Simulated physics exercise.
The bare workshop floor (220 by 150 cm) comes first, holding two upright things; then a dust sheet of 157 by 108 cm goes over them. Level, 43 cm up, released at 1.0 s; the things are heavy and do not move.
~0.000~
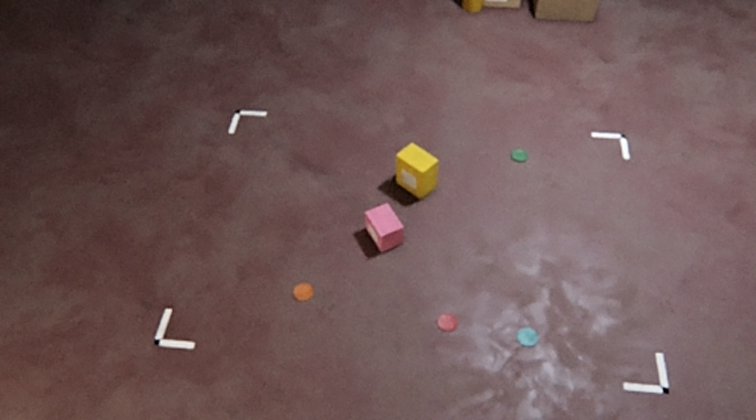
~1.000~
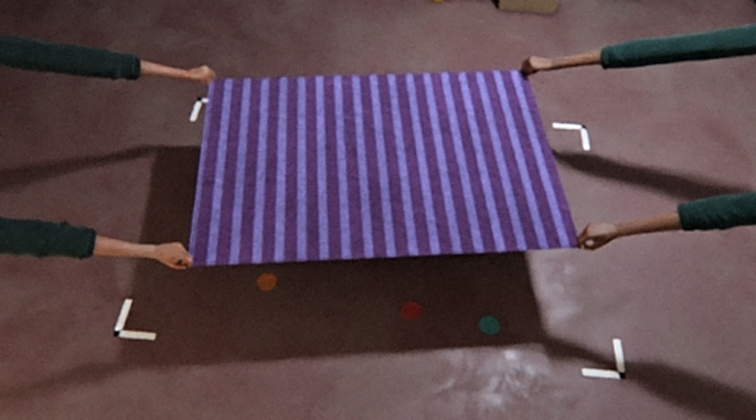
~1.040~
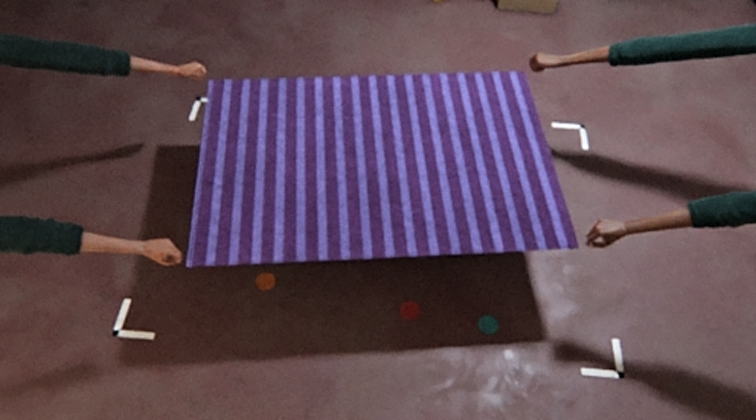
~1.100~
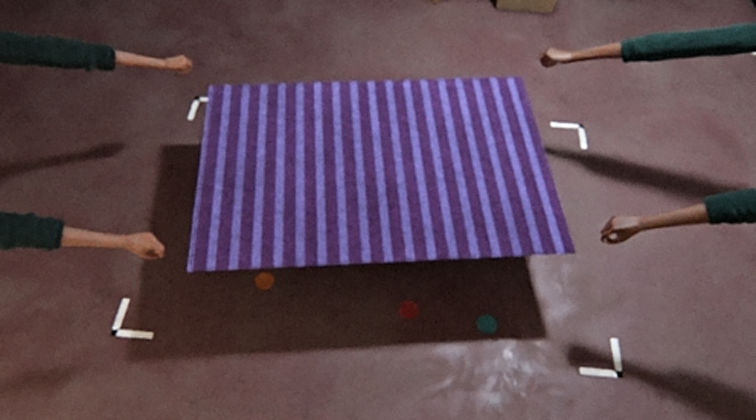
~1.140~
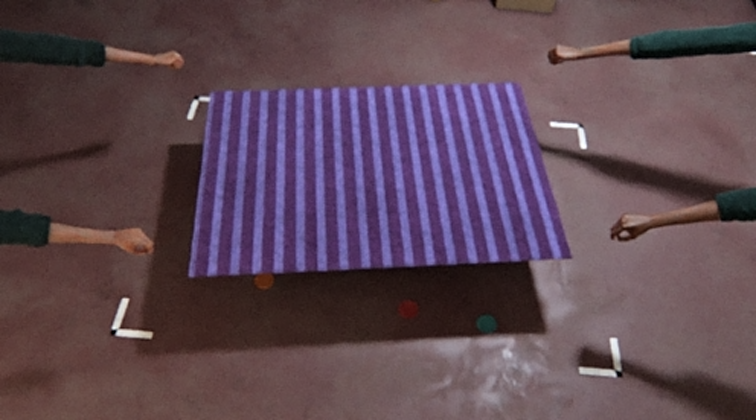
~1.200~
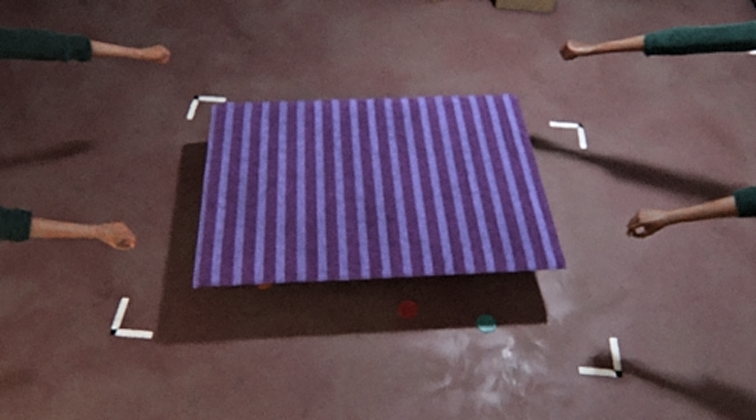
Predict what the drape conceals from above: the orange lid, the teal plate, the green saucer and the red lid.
The orange lid vanishes under it, the teal plate still shows, the green saucer vanishes under it, the red lid stays uncovered.
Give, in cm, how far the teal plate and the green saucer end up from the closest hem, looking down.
16 cm and 8 cm.
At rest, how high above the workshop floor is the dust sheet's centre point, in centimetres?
Some 16 cm up.
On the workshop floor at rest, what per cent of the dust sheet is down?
I'd put it near 55 in a hundred.
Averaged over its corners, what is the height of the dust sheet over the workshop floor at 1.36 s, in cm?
Mean corner height at that time: Approx. 0 cm.
At 1.4 s, 15 % of it is down, spanning 165 by 129 cm, above orange lid, green saucer.
At 1.5 s, 50 % of it is down, spanning 161 by 129 cm, above orange lid, green saucer.
At 1.7 s, 50 % of it is down, spanning 160 by 129 cm, above orange lid, green saucer.
At 1.8 s, 50 % of it is down, spanning 160 by 129 cm, above orange lid, green saucer.
At 3.3 s, 55 % of it is down, spanning 159 by 128 cm, above orange lid, green saucer.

Directions
Working from the material above, transcribe it exactly while omitting pictures.

Written solution
Simulated physics exercise.
The bare workshop floor (220 by 150 cm) comes first, holding two upright things; then a dust sheet of 157 by 108 cm goes over them. Level, 43 cm up, released at 1.0 s; the things are heavy and do not move.
~0.000~
~1.000~
~1.040~
~1.100~
~1.140~
~1.200~
Predict what the drape conceals from above: the orange lid, the teal plate, the green saucer and the red lid.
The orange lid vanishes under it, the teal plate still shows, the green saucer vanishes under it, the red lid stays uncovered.
Give, in cm, how far the teal plate and the green saucer end up from the closest hem, looking down.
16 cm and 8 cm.
At rest, how high above the workshop floor is the dust sheet's centre point, in centimetres?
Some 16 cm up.
On the workshop floor at rest, what per cent of the dust sheet is down?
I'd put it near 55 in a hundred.
Averaged over its corners, what is the height of the dust sheet over the workshop floor at 1.36 s, in cm?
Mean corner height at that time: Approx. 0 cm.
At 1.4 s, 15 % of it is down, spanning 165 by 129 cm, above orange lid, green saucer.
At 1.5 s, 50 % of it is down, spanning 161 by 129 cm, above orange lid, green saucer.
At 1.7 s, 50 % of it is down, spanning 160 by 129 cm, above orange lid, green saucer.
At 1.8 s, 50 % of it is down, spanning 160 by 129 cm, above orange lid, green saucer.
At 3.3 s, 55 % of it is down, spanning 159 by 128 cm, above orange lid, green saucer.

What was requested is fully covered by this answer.